> [Given instruction]:
The data below should be printed in full, exactly, and without any of its images.

> [Source data]:
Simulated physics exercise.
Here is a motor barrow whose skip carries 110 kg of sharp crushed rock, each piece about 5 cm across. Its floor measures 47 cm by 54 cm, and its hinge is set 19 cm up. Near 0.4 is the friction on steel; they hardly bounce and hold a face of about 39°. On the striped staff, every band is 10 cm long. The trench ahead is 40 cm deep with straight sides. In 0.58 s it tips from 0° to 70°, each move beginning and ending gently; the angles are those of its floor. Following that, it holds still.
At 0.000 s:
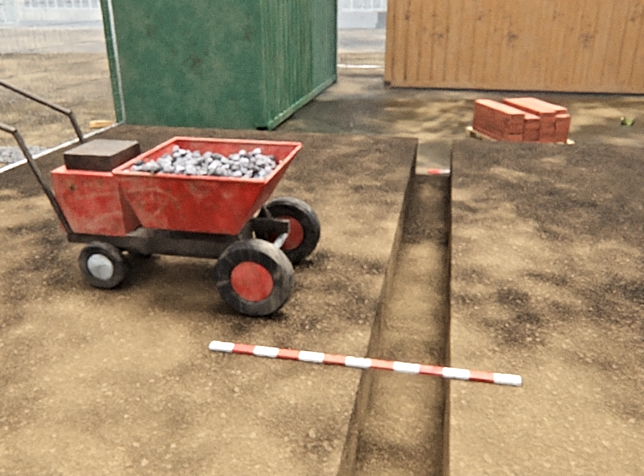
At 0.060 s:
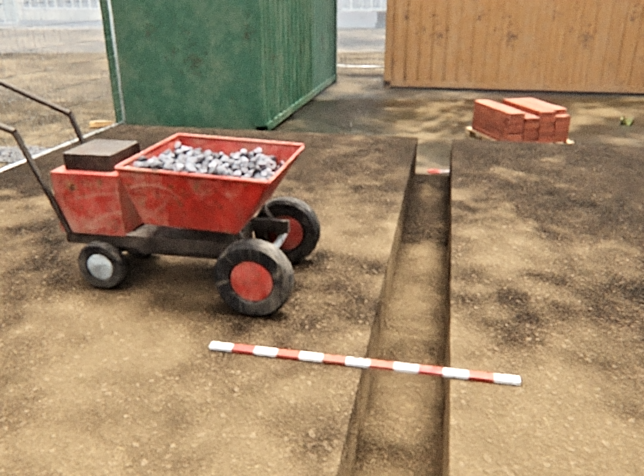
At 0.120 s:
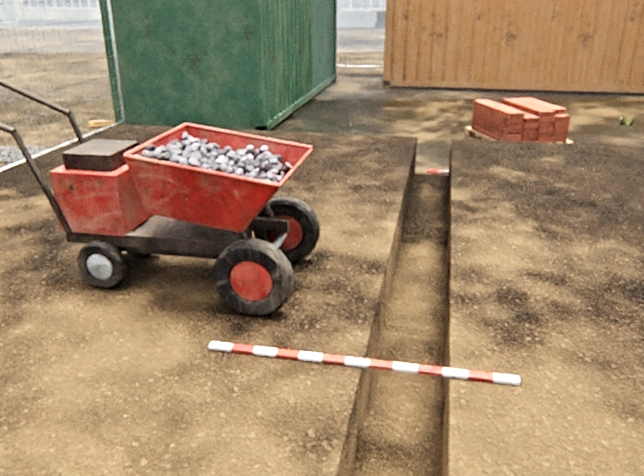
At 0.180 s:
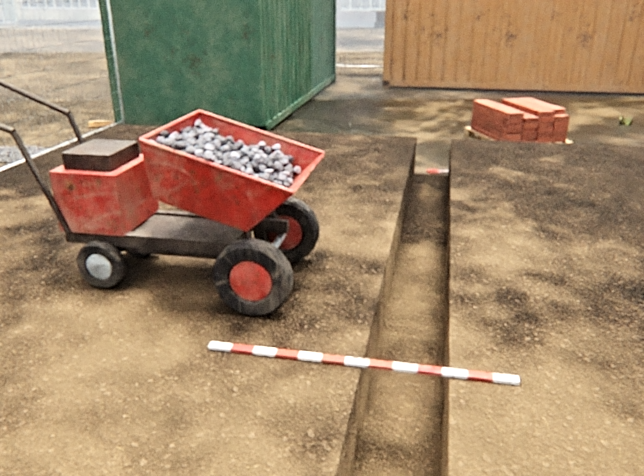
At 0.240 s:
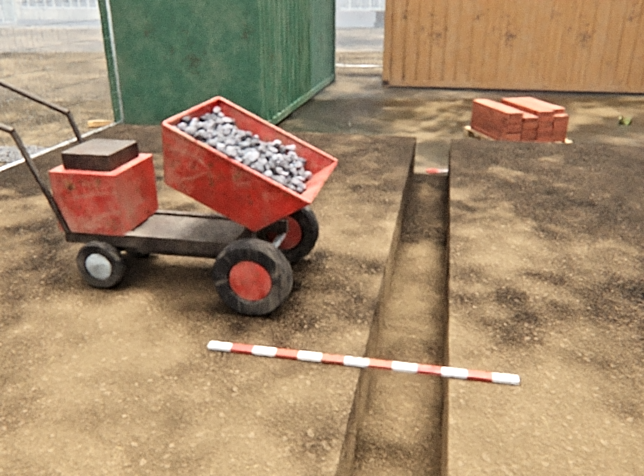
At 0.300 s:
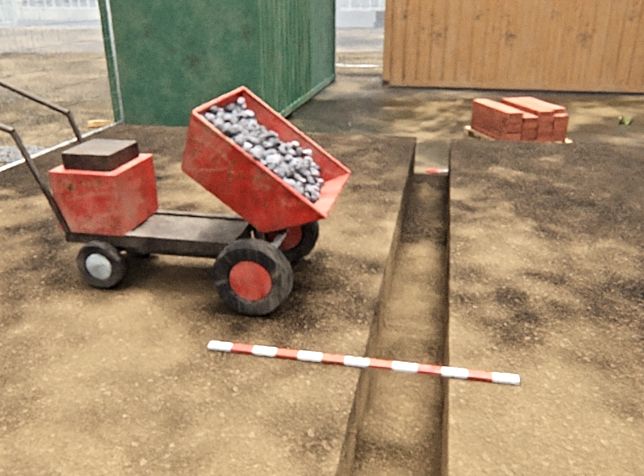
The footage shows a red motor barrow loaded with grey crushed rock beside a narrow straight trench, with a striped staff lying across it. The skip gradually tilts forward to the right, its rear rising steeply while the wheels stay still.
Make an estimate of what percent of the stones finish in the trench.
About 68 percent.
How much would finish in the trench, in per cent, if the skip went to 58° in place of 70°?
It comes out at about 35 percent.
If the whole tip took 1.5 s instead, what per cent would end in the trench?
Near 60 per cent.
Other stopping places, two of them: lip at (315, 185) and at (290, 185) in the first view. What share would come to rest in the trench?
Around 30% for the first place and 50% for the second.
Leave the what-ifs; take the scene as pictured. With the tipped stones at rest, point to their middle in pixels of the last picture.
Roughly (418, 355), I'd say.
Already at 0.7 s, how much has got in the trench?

> [Output of the exercise]:
Simulated physics exercise.
Here is a motor barrow whose skip carries 110 kg of sharp crushed rock, each piece about 5 cm across. Its floor measures 47 cm by 54 cm, and its hinge is set 19 cm up. Near 0.4 is the friction on steel; they hardly bounce and hold a face of about 39°. On the striped staff, every band is 10 cm long. The trench ahead is 40 cm deep with straight sides. In 0.58 s it tips from 0° to 70°, each move beginning and ending gently; the angles are those of its floor. Following that, it holds still.
At 0.000 s:
At 0.060 s:
At 0.120 s:
At 0.180 s:
At 0.240 s:
At 0.300 s:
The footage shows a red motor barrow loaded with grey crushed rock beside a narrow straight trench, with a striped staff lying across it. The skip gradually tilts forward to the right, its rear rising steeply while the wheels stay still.
Make an estimate of what percent of the stones finish in the trench.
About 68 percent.
How much would finish in the trench, in per cent, if the skip went to 58° in place of 70°?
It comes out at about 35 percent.
If the whole tip took 1.5 s instead, what per cent would end in the trench?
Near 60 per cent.
Other stopping places, two of them: lip at (315, 185) and at (290, 185) in the first view. What share would come to rest in the trench?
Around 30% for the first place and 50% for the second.
Leave the what-ifs; take the scene as pictured. With the tipped stones at rest, point to their middle in pixels of the last picture.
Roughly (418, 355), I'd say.
Already at 0.7 s, how much has got in the trench?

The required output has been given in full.